[Data]
------------------------------------------------

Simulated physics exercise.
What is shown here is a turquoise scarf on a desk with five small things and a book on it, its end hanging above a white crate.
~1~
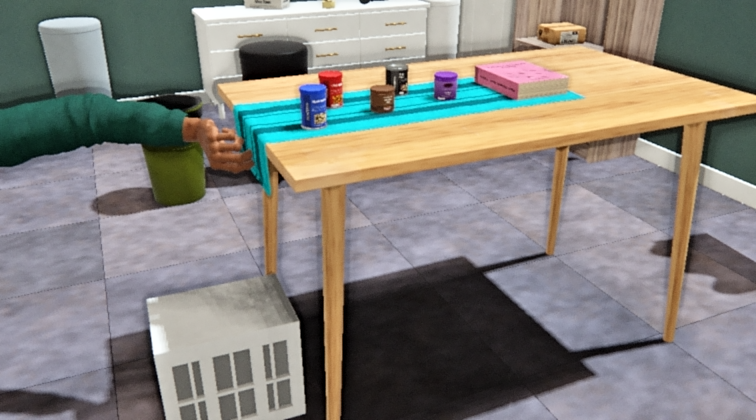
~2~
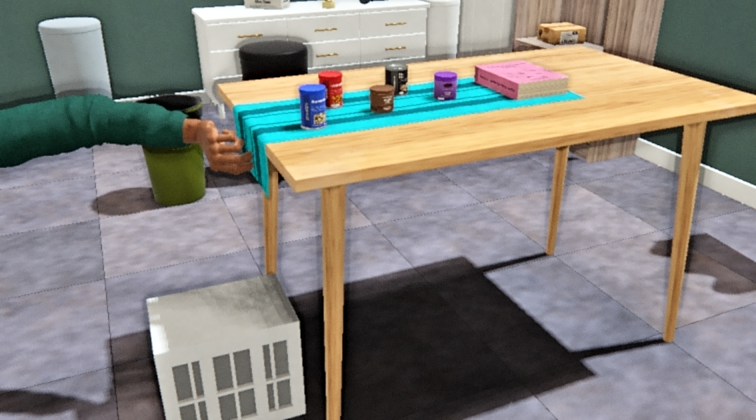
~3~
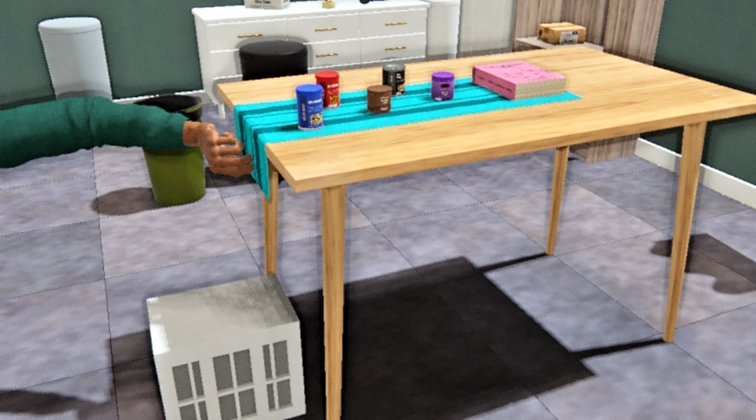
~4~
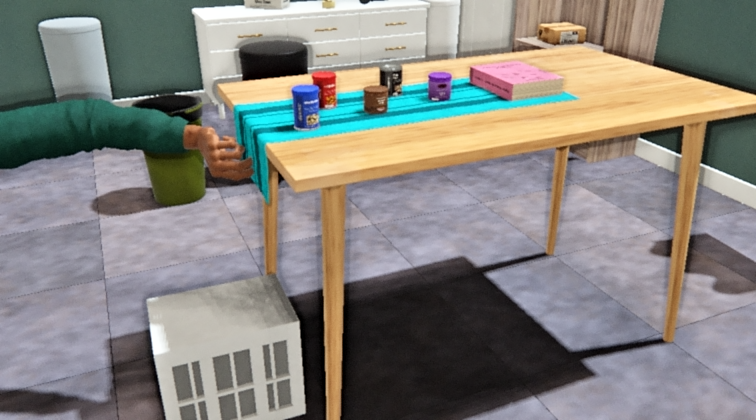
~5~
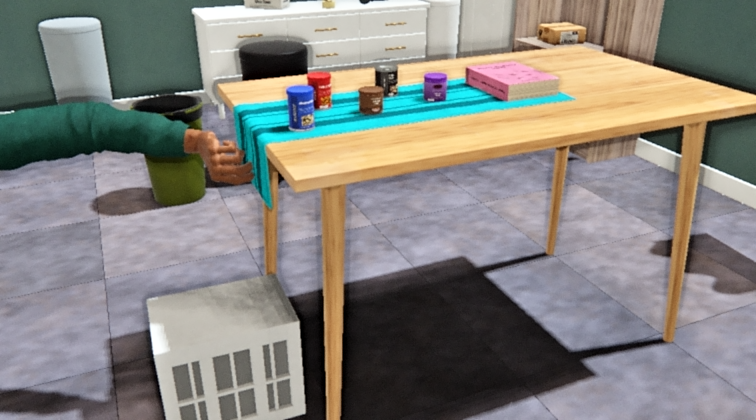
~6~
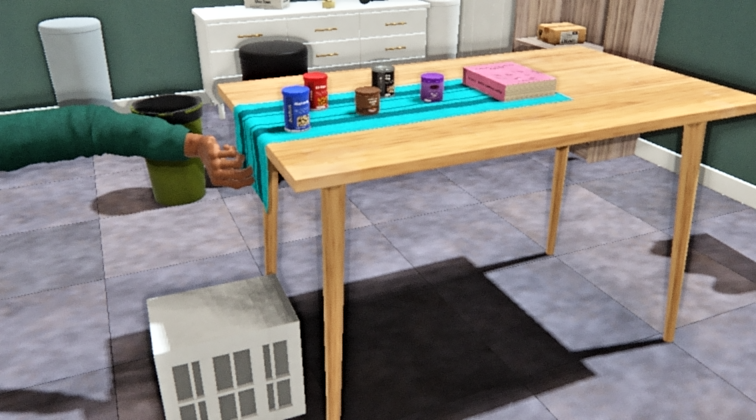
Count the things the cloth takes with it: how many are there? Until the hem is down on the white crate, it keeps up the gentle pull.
Three items leave the top.
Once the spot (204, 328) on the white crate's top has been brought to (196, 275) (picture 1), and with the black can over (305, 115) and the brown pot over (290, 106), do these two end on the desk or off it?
Black can: Off. Brown pot: Off.
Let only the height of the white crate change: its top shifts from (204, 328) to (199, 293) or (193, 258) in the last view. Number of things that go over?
Count: 2, then 1.
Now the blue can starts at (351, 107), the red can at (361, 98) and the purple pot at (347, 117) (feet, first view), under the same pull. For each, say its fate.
The blue can ends up off the top, the red can ends up off the top, the purple pot ends up off the top.
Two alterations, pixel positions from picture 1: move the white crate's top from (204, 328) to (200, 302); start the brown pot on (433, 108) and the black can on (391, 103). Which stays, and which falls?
The brown pot stays put; the black can stays put.
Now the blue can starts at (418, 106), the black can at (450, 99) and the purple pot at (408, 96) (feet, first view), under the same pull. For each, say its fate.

------------------------------------------------

[Given request]
Repeat verbatim all the material, but not the pictures.

[Task answer]
Simulated physics exercise.
What is shown here is a turquoise scarf on a desk with five small things and a book on it, its end hanging above a white crate.
~1~
~2~
~3~
~4~
~5~
~6~
Count the things the cloth takes with it: how many are there? Until the hem is down on the white crate, it keeps up the gentle pull.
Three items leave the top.
Once the spot (204, 328) on the white crate's top has been brought to (196, 275) (picture 1), and with the black can over (305, 115) and the brown pot over (290, 106), do these two end on the desk or off it?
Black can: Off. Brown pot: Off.
Let only the height of the white crate change: its top shifts from (204, 328) to (199, 293) or (193, 258) in the last view. Number of things that go over?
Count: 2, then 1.
Now the blue can starts at (351, 107), the red can at (361, 98) and the purple pot at (347, 117) (feet, first view), under the same pull. For each, say its fate.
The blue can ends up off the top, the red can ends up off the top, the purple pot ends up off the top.
Two alterations, pixel positions from picture 1: move the white crate's top from (204, 328) to (200, 302); start the brown pot on (433, 108) and the black can on (391, 103). Which stays, and which falls?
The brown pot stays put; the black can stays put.
Now the blue can starts at (418, 106), the black can at (450, 99) and the purple pot at (408, 96) (feet, first view), under the same pull. For each, say its fate.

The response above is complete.